→ **Provided information**:
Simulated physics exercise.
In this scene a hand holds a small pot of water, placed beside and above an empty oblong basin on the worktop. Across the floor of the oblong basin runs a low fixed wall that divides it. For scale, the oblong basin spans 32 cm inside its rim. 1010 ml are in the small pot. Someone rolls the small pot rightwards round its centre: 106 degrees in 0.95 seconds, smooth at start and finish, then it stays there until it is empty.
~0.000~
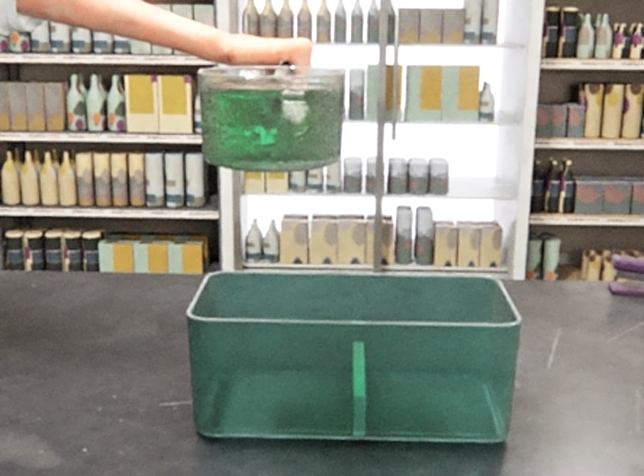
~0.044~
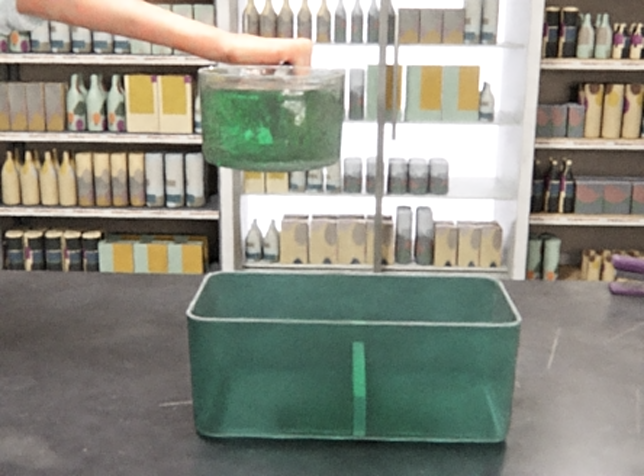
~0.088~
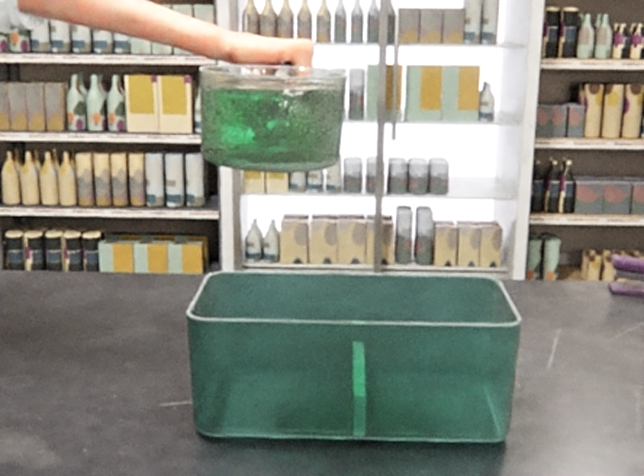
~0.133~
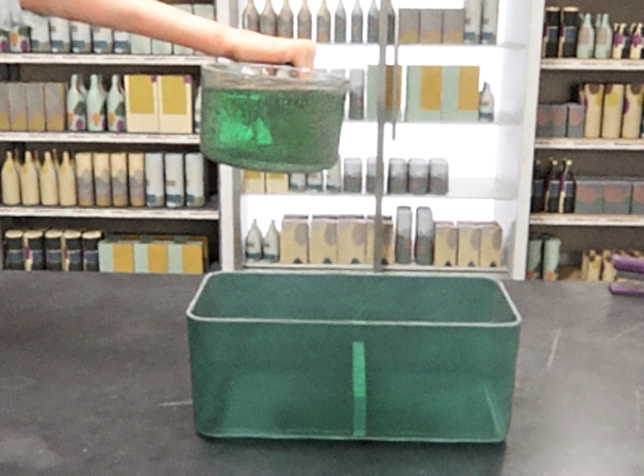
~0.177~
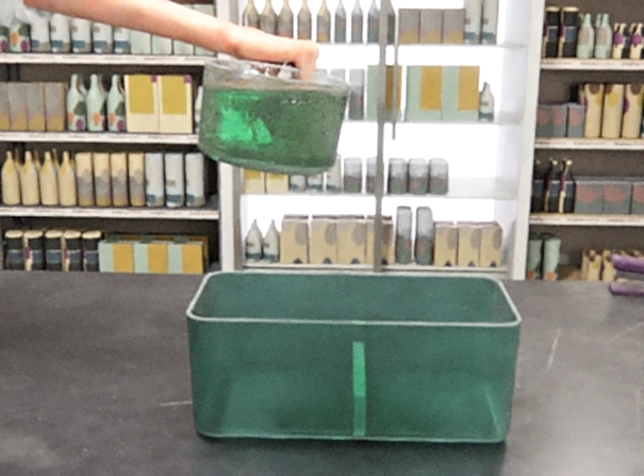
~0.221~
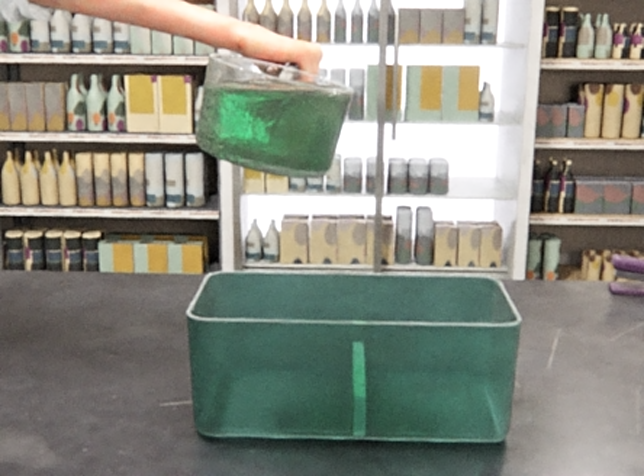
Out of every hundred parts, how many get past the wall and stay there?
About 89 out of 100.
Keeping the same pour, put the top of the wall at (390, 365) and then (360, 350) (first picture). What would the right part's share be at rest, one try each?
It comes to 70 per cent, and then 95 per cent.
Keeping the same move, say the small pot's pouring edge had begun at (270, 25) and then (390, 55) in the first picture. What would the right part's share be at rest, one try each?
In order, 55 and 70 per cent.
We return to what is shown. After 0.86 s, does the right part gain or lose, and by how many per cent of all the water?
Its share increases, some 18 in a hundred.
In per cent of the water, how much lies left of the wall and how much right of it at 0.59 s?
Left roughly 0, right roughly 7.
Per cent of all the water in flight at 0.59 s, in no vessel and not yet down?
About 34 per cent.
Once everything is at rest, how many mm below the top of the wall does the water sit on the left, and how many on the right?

* * *

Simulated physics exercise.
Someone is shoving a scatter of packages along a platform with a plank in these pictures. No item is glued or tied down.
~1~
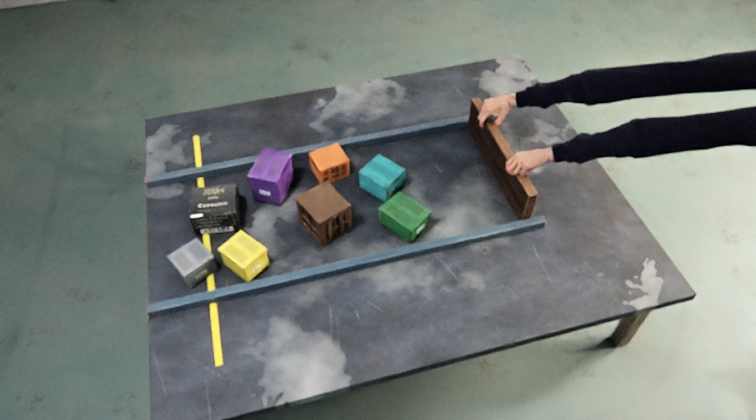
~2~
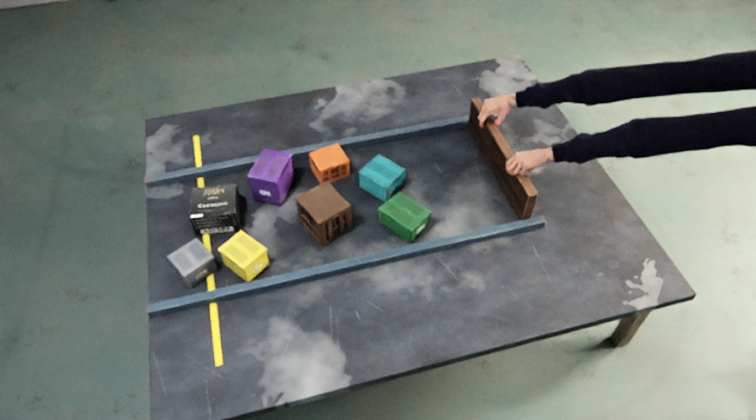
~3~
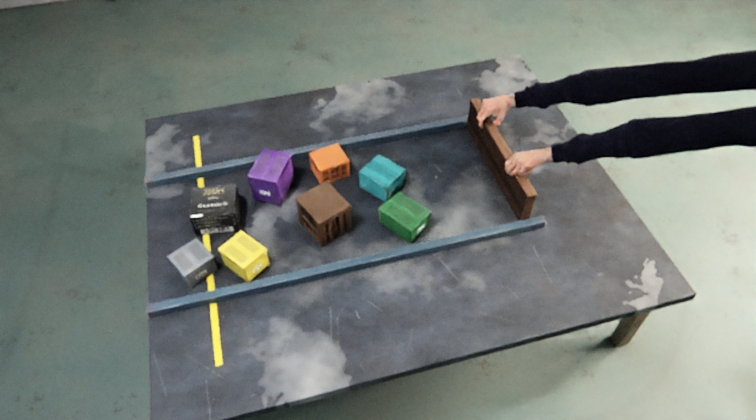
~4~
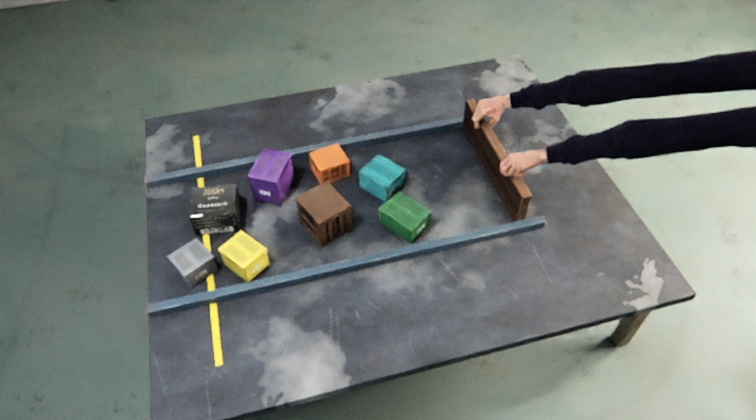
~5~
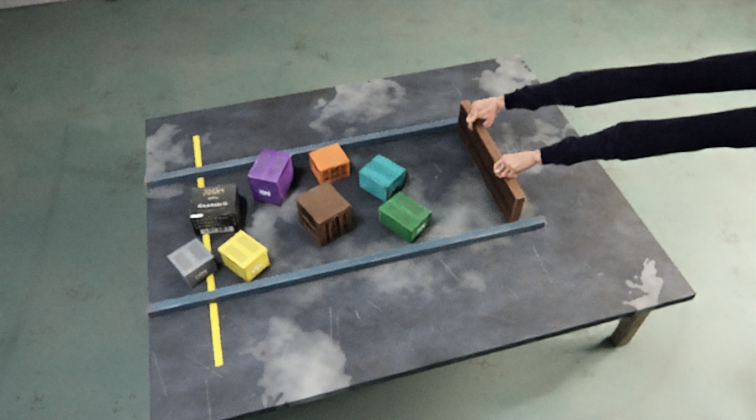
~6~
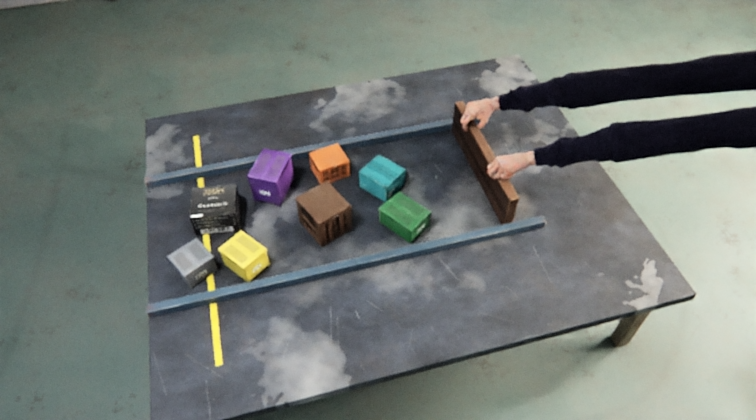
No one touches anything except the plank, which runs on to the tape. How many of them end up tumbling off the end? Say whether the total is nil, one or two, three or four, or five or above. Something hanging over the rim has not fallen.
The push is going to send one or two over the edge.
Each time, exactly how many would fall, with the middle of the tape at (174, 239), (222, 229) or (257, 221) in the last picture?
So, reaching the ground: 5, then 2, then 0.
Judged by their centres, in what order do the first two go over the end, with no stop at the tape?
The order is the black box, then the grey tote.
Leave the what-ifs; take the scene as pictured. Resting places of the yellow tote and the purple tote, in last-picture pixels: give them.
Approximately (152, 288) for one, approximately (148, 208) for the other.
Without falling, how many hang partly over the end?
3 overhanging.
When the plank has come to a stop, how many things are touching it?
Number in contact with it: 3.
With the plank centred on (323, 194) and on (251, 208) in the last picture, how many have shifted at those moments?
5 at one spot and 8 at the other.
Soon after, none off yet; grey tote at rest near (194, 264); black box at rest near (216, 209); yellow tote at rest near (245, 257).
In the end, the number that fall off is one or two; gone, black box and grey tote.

...

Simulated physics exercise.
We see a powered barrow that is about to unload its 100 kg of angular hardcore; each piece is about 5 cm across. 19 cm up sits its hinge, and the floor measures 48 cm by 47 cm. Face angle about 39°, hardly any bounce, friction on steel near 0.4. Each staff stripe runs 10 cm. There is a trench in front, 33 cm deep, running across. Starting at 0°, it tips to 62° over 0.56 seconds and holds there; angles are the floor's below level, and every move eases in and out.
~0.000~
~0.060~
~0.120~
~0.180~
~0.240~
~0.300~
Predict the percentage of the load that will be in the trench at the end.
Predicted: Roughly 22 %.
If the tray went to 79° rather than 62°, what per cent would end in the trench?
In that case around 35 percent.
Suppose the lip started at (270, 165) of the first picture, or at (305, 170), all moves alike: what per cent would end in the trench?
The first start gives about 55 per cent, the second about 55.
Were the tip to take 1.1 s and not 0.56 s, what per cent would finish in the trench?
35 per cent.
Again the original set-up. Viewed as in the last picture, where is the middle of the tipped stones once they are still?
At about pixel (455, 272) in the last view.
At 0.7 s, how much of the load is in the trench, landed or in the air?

→ **Task details**: How many lines of the listing above include the word "Someone"? Reply with the number alone.

→ **Complete response**: 2